Among the entries below, please repeat exactly and only the lines from the line containing "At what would" to the line containing "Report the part", both lines included.

* **The records**
====
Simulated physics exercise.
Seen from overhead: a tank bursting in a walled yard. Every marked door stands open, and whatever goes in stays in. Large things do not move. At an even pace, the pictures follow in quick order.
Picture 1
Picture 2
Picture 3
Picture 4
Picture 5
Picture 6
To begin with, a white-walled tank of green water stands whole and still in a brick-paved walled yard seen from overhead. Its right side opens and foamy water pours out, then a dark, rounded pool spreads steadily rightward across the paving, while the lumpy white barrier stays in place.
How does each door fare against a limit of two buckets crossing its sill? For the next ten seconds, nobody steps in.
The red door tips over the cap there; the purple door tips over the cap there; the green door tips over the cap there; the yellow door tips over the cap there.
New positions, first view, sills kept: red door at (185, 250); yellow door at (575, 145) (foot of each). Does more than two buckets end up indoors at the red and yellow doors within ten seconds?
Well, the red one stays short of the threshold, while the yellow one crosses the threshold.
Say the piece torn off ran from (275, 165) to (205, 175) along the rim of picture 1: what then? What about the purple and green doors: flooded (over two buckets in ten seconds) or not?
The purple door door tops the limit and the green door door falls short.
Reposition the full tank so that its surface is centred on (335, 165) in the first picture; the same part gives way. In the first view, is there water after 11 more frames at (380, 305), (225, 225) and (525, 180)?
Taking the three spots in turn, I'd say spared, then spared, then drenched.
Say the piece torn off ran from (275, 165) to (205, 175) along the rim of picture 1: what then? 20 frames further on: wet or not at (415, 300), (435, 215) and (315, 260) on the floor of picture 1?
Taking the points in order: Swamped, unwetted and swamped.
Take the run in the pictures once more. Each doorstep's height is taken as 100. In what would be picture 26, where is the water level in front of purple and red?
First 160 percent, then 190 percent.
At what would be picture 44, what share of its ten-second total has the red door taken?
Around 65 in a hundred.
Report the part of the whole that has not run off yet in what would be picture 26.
====
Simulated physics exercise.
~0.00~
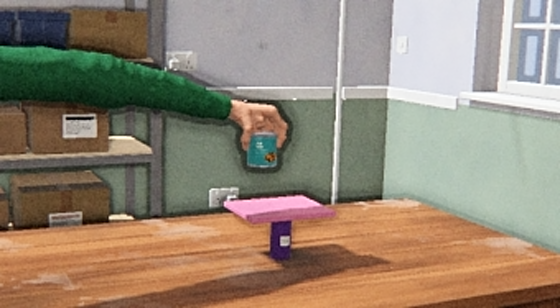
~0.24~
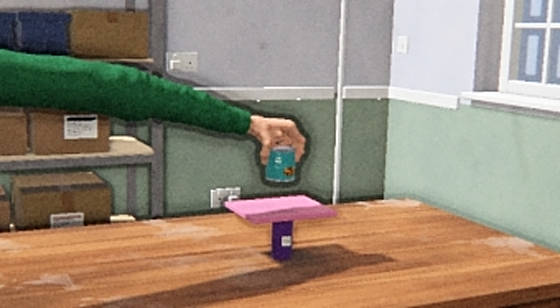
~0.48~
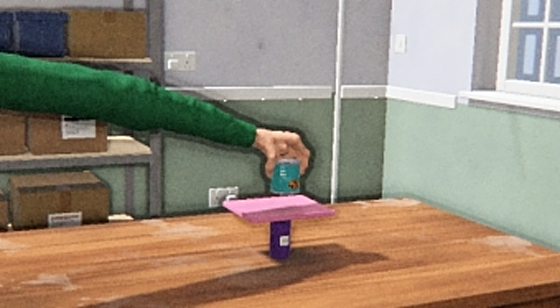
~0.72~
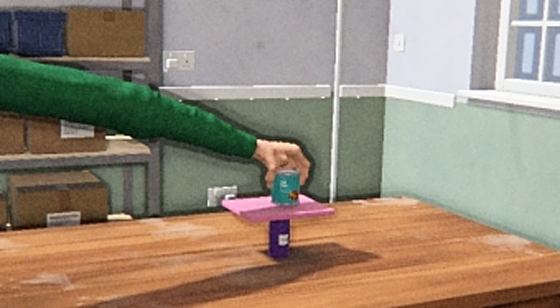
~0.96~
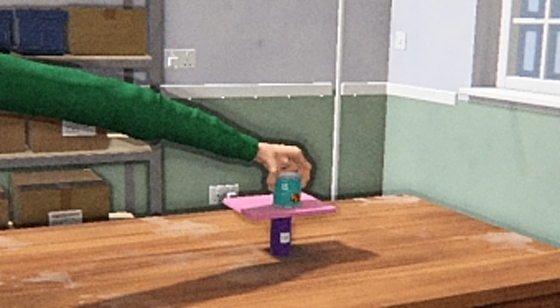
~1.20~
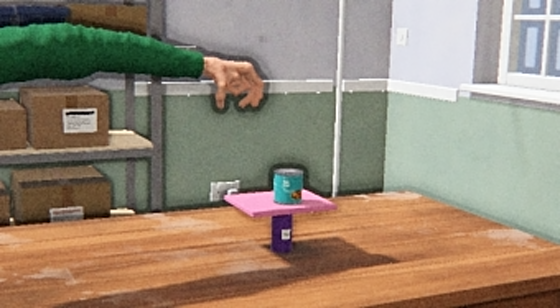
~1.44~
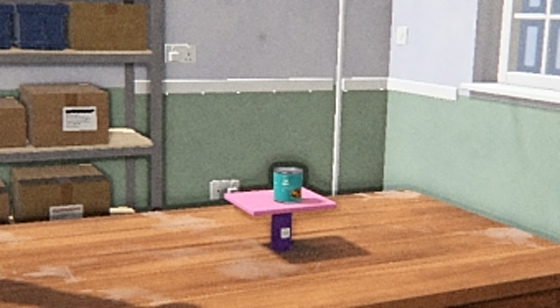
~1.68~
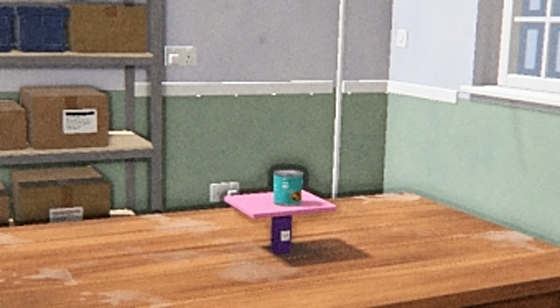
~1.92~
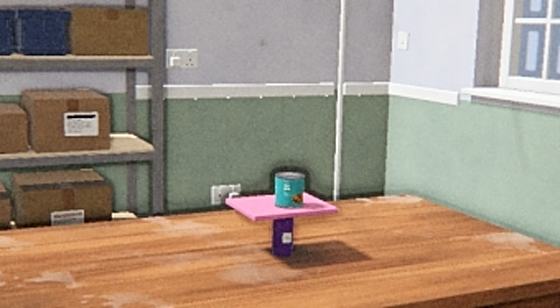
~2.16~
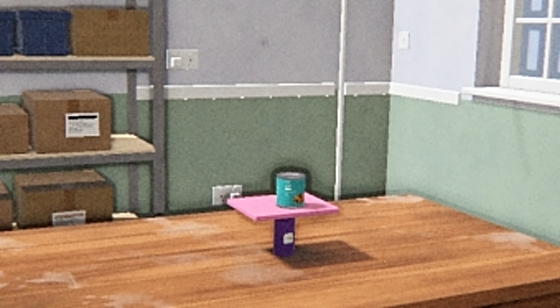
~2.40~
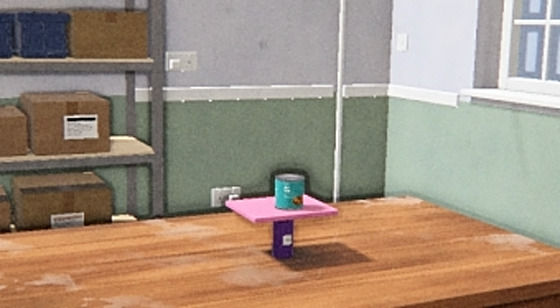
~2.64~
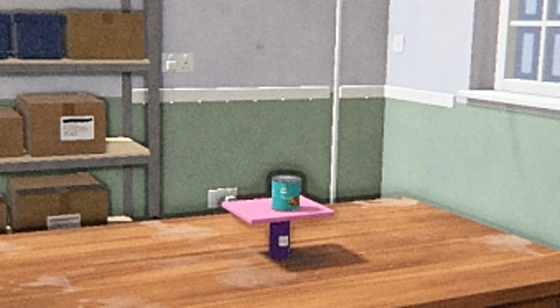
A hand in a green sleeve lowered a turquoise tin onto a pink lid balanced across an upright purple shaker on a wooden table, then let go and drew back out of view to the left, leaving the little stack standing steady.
====
* **Written answer**
At what would be picture 44, what share of its ten-second total has the red door taken?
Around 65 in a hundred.
Report the part of the whole that has not run off yet in what would be picture 26.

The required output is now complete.